>>>>
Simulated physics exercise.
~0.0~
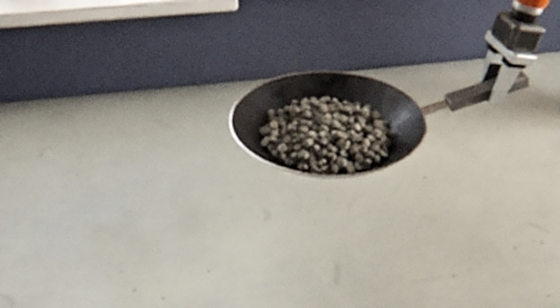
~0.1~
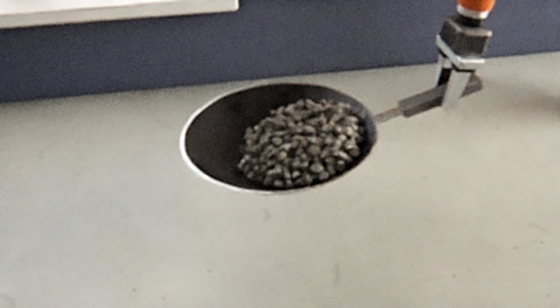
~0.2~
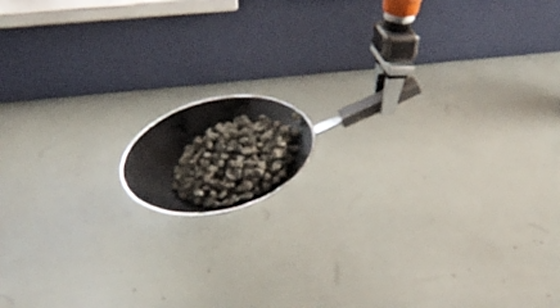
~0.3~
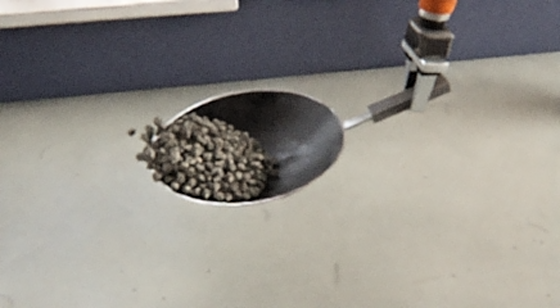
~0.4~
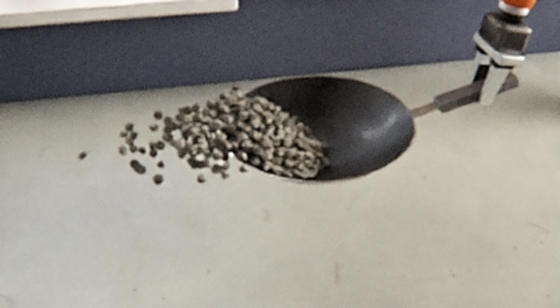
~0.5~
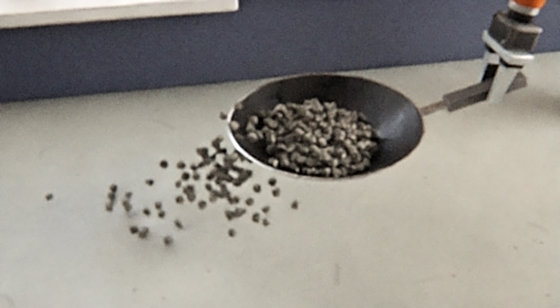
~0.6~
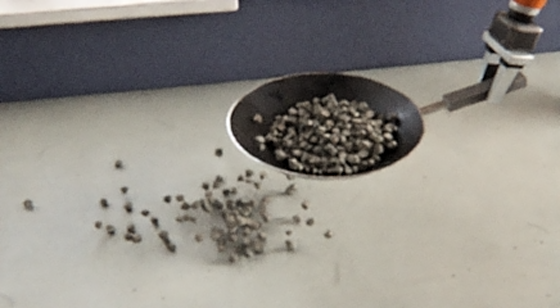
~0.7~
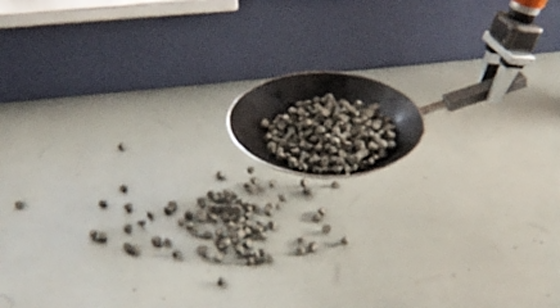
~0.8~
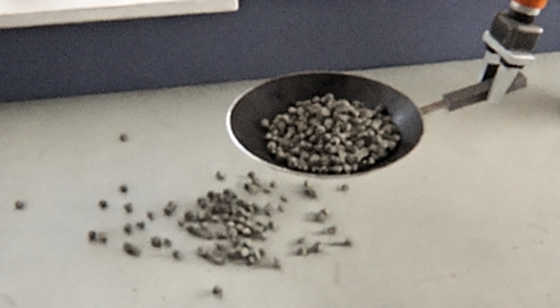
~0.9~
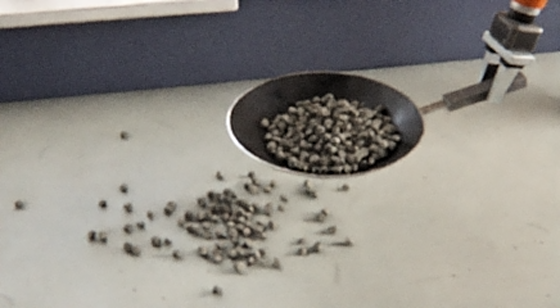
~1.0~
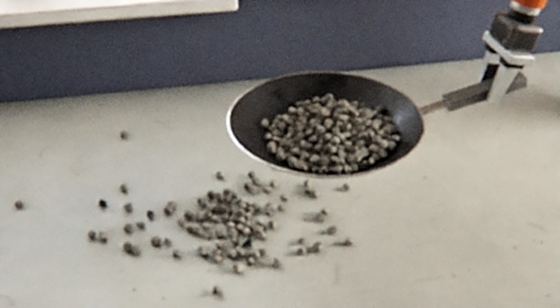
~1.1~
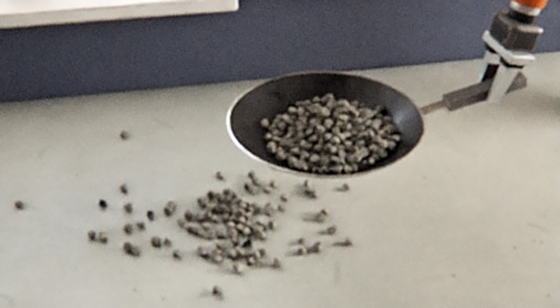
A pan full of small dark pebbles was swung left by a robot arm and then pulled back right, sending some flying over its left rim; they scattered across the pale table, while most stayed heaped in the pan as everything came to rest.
<<<<
>>>>
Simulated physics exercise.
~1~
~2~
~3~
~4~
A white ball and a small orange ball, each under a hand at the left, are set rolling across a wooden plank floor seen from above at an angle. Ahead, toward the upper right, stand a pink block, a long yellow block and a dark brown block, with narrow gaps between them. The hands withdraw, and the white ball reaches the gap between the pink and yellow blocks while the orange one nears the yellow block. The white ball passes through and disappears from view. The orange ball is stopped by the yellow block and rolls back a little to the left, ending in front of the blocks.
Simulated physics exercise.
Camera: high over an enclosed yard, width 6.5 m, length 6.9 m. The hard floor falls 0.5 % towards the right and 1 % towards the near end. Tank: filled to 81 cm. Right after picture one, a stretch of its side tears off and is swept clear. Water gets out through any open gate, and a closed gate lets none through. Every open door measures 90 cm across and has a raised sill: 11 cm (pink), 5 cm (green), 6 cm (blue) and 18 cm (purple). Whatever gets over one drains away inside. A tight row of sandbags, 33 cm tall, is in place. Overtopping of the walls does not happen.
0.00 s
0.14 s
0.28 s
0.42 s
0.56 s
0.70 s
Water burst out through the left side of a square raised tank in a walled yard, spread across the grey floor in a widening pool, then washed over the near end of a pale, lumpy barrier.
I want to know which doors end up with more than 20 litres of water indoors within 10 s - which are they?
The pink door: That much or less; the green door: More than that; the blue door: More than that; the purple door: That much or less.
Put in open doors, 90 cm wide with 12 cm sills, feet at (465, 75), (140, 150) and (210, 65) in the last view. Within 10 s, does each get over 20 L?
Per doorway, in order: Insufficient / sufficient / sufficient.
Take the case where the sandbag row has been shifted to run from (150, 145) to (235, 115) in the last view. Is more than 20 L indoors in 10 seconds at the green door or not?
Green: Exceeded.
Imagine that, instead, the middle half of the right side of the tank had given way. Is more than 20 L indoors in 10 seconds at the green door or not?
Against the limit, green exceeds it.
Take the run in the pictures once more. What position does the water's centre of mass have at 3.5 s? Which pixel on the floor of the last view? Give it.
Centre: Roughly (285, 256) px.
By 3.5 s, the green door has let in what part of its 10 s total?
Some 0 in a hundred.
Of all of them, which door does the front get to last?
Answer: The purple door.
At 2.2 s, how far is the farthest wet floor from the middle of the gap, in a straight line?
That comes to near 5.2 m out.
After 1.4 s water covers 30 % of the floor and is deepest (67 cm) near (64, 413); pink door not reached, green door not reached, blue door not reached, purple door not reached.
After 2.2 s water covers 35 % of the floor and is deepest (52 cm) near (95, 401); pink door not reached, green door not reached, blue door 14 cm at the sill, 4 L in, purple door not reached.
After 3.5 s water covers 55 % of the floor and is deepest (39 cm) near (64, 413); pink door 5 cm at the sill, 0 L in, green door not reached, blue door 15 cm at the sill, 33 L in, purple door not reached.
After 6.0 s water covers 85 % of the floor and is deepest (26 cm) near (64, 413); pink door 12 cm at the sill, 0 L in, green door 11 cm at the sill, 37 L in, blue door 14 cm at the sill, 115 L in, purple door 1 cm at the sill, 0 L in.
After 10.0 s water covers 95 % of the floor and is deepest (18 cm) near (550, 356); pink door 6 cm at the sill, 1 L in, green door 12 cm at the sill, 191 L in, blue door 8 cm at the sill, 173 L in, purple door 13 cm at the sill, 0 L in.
<<<<
>>>>
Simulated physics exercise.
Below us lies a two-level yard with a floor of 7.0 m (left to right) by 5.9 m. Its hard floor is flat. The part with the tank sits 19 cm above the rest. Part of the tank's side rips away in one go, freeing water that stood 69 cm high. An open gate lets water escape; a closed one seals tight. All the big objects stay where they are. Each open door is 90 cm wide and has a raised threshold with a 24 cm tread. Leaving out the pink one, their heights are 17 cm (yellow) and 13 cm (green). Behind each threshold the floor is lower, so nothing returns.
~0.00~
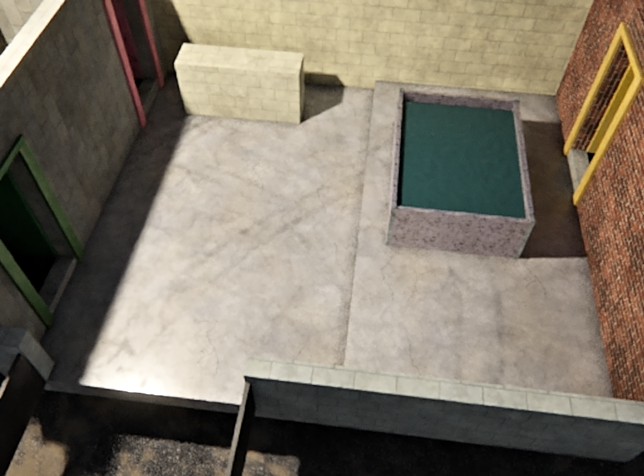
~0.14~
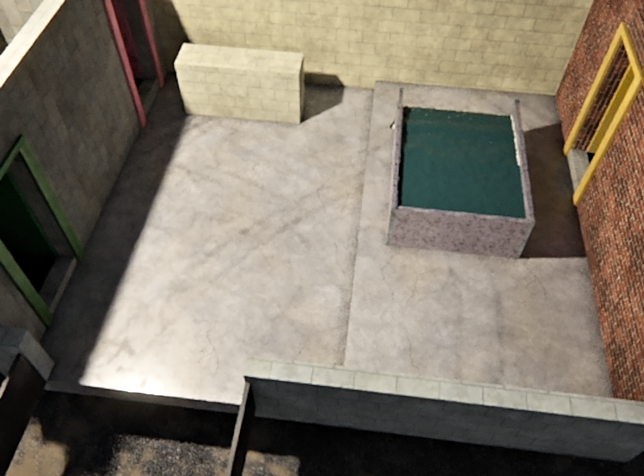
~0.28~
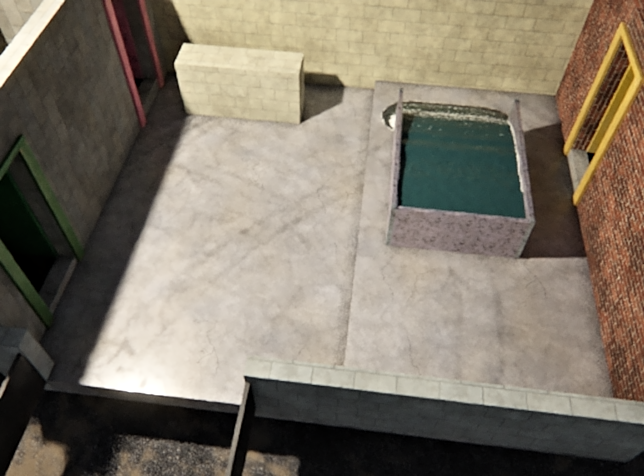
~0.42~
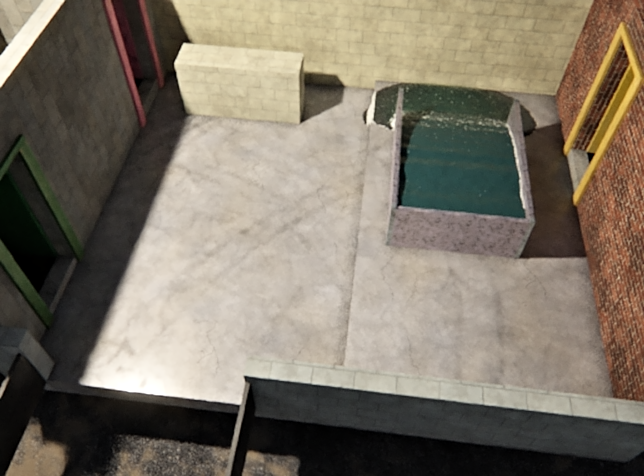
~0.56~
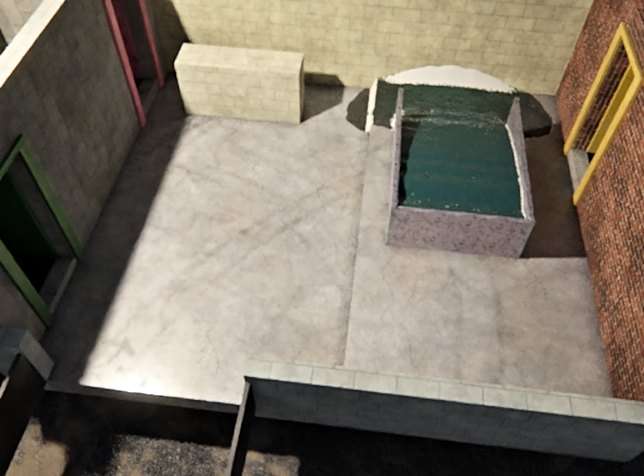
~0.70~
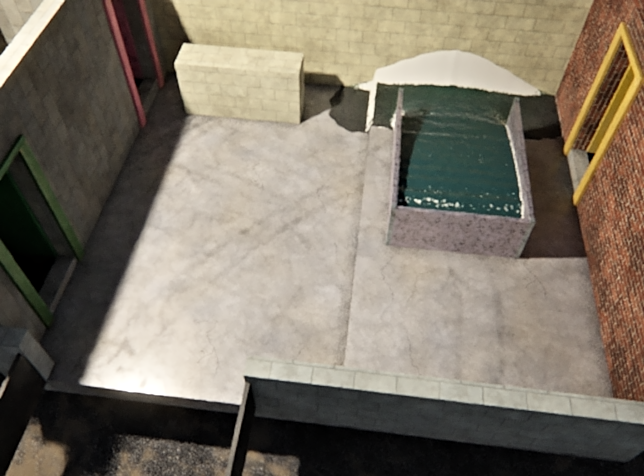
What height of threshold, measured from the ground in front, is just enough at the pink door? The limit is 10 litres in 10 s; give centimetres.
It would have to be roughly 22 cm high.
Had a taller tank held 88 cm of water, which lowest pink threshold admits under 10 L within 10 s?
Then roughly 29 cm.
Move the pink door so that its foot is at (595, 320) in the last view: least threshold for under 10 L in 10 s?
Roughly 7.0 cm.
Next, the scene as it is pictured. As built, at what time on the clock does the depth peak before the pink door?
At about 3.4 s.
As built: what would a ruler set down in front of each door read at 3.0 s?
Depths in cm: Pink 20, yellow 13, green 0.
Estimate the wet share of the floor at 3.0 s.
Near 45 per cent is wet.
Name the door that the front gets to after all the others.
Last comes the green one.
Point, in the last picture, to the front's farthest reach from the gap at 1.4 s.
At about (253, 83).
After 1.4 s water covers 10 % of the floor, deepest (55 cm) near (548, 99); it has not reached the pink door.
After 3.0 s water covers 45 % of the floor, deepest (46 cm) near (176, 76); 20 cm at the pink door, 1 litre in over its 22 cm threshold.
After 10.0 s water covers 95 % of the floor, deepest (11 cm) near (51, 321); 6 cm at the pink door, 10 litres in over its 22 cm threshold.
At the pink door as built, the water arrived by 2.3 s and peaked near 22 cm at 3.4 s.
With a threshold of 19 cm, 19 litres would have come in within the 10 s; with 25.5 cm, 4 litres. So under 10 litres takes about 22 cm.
<<<<
The task —
Pull every line containing the word "away" out of the material.

Response —
Camera: high over an enclosed yard, width 6.5 m, length 6.9 m. The hard floor falls 0.5 % towards the right and 1 % towards the near end. Tank: filled to 81 cm. Right after picture one, a stretch of its side tears off and is swept clear. Water gets out through any open gate, and a closed gate lets none through. Every open door measures 90 cm across and has a raised sill: 11 cm (pink), 5 cm (green), 6 cm (blue) and 18 cm (purple). Whatever gets over one drains away inside. A tight row of sandbags, 33 cm tall, is in place. Overtopping of the walls does not happen.
Below us lies a two-level yard with a floor of 7.0 m (left to right) by 5.9 m. Its hard floor is flat. The part with the tank sits 19 cm above the rest. Part of the tank's side rips away in one go, freeing water that stood 69 cm high. An open gate lets water escape; a closed one seals tight. All the big objects stay where they are. Each open door is 90 cm wide and has a raised threshold with a 24 cm tread. Leaving out the pink one, their heights are 17 cm (yellow) and 13 cm (green). Behind each threshold the floor is lower, so nothing returns.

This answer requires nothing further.